WRITTEN PROBLEM ::
Extract the listing in its entirety, keeping each line identical to the original.

COLLECTED MATERIAL ::
########################################
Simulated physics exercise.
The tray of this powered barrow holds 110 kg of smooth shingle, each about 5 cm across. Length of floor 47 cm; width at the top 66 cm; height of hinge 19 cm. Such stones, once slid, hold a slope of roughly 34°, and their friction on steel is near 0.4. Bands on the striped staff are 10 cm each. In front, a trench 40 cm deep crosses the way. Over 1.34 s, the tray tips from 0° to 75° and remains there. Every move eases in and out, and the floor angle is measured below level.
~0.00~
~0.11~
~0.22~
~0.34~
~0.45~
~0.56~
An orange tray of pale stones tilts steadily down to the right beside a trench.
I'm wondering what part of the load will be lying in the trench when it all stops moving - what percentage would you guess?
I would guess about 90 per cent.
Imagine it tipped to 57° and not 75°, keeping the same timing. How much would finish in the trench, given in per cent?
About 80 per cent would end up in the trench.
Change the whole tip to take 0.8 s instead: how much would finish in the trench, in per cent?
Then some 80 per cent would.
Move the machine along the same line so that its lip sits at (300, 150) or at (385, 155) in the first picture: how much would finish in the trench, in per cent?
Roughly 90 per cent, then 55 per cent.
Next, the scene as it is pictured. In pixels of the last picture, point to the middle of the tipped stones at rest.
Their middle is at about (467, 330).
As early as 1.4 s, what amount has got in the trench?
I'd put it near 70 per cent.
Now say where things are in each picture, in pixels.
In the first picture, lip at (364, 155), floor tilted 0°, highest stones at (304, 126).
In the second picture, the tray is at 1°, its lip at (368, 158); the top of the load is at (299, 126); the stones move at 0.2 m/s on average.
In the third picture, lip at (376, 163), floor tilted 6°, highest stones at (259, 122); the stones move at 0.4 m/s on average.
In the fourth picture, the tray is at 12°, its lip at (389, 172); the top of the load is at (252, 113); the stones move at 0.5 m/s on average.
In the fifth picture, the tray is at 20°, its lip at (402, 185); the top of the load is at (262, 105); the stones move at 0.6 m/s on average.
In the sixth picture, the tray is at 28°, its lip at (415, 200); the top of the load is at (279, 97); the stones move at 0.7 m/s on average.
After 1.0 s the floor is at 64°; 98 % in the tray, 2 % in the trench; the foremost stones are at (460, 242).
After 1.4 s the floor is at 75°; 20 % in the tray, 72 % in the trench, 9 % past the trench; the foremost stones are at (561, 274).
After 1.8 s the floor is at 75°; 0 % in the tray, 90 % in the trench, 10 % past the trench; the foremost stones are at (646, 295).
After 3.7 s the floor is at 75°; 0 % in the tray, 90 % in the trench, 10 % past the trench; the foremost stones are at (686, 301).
########################################
ANSWER TO THIS TASK ::
Simulated physics exercise.
The tray of this powered barrow holds 110 kg of smooth shingle, each about 5 cm across. Length of floor 47 cm; width at the top 66 cm; height of hinge 19 cm. Such stones, once slid, hold a slope of roughly 34°, and their friction on steel is near 0.4. Bands on the striped staff are 10 cm each. In front, a trench 40 cm deep crosses the way. Over 1.34 s, the tray tips from 0° to 75° and remains there. Every move eases in and out, and the floor angle is measured below level.
~0.00~
~0.11~
~0.22~
~0.34~
~0.45~
~0.56~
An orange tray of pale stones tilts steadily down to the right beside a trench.
I'm wondering what part of the load will be lying in the trench when it all stops moving - what percentage would you guess?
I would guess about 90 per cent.
Imagine it tipped to 57° and not 75°, keeping the same timing. How much would finish in the trench, given in per cent?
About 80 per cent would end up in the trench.
Change the whole tip to take 0.8 s instead: how much would finish in the trench, in per cent?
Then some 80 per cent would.
Move the machine along the same line so that its lip sits at (300, 150) or at (385, 155) in the first picture: how much would finish in the trench, in per cent?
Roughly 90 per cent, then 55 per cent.
Next, the scene as it is pictured. In pixels of the last picture, point to the middle of the tipped stones at rest.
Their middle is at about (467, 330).
As early as 1.4 s, what amount has got in the trench?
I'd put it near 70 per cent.
Now say where things are in each picture, in pixels.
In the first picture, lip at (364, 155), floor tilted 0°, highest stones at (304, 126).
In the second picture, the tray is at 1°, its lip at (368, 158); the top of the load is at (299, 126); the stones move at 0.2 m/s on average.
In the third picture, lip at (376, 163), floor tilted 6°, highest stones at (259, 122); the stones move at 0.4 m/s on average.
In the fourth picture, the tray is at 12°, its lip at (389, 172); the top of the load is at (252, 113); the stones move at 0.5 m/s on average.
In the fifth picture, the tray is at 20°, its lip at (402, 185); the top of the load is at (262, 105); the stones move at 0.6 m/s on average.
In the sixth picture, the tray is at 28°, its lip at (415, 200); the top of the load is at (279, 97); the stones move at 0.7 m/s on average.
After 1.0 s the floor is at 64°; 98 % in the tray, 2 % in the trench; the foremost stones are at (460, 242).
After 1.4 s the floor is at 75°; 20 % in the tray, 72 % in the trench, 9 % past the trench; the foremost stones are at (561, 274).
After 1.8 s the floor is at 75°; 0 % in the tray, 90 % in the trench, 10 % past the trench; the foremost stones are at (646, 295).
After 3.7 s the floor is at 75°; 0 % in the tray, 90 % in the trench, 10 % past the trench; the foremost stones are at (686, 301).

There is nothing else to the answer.